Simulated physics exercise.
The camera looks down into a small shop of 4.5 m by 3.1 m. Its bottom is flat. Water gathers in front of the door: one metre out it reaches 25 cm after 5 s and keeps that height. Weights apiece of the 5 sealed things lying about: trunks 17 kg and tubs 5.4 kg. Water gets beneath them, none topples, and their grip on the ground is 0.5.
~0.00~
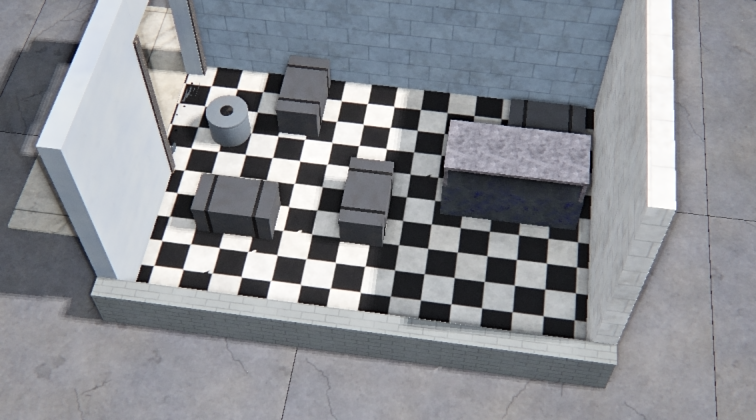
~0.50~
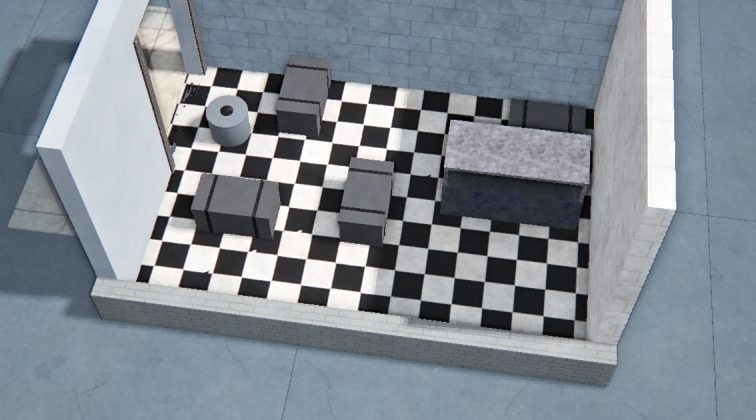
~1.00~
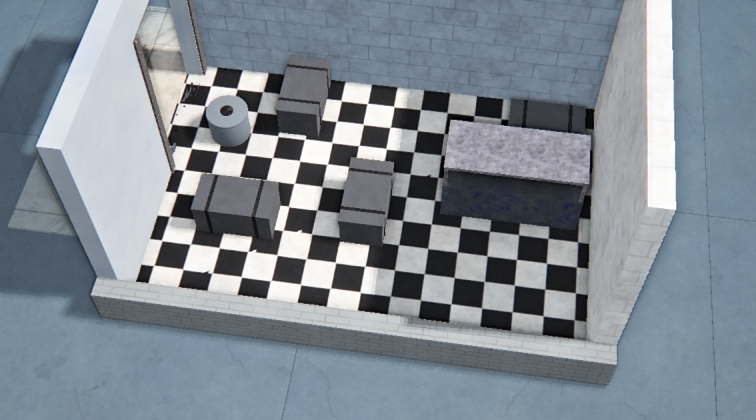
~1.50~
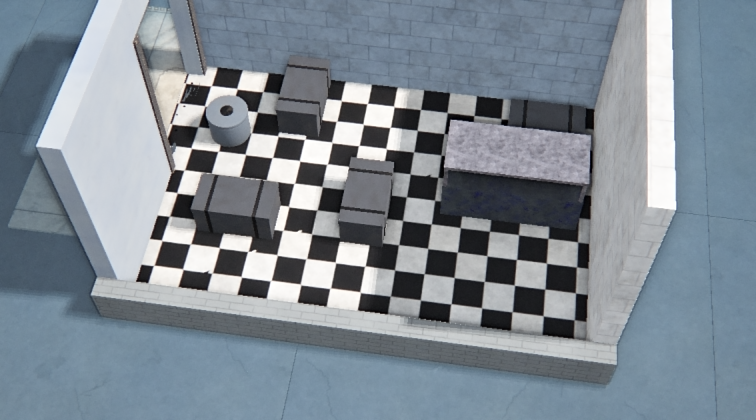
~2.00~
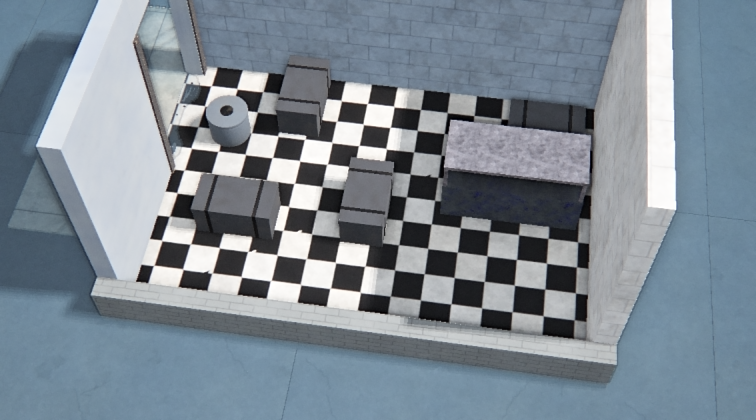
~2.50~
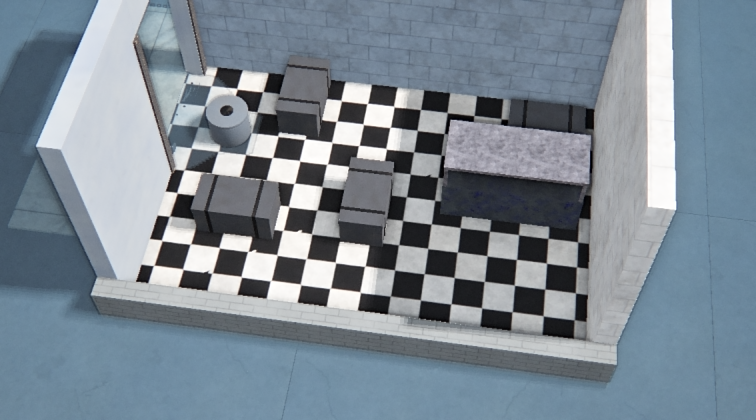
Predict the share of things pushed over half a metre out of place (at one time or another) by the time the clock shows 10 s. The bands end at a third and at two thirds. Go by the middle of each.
That comes to one to two thirds.
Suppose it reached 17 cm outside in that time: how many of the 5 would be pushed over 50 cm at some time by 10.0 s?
In that case 3 of them.
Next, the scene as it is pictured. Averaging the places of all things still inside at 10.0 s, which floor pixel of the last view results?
Near (406, 209).
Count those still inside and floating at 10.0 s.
I count 4.
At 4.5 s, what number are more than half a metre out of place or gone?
2 of them.
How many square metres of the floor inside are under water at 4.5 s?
Some 4.0 m2.
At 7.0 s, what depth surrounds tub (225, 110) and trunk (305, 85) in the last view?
About 7 and 14 cm.
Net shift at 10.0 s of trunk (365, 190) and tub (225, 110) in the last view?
In that order: 140 cm, 200 cm.
After 3.5 s 0 of 5 are over 50 cm from their spots; 0 afloat.
After 4.5 s 2 of 5 are over 50 cm from their spots; 1 afloat.
After 7.0 s 3 of 5 are over 50 cm from their spots; 3 afloat.
After 10.0 s 3 of 5 are over 50 cm from their spots, and 3 have been at some point; 4 afloat.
····················
(What you should do):
Take the listing and print it again exactly, but without any pictures.

(Completed exercise):
Simulated physics exercise.
The camera looks down into a small shop of 4.5 m by 3.1 m. Its bottom is flat. Water gathers in front of the door: one metre out it reaches 25 cm after 5 s and keeps that height. Weights apiece of the 5 sealed things lying about: trunks 17 kg and tubs 5.4 kg. Water gets beneath them, none topples, and their grip on the ground is 0.5.
~0.00~
~0.50~
~1.00~
~1.50~
~2.00~
~2.50~
Predict the share of things pushed over half a metre out of place (at one time or another) by the time the clock shows 10 s. The bands end at a third and at two thirds. Go by the middle of each.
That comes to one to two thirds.
Suppose it reached 17 cm outside in that time: how many of the 5 would be pushed over 50 cm at some time by 10.0 s?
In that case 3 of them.
Next, the scene as it is pictured. Averaging the places of all things still inside at 10.0 s, which floor pixel of the last view results?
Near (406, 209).
Count those still inside and floating at 10.0 s.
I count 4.
At 4.5 s, what number are more than half a metre out of place or gone?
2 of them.
How many square metres of the floor inside are under water at 4.5 s?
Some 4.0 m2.
At 7.0 s, what depth surrounds tub (225, 110) and trunk (305, 85) in the last view?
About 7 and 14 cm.
Net shift at 10.0 s of trunk (365, 190) and tub (225, 110) in the last view?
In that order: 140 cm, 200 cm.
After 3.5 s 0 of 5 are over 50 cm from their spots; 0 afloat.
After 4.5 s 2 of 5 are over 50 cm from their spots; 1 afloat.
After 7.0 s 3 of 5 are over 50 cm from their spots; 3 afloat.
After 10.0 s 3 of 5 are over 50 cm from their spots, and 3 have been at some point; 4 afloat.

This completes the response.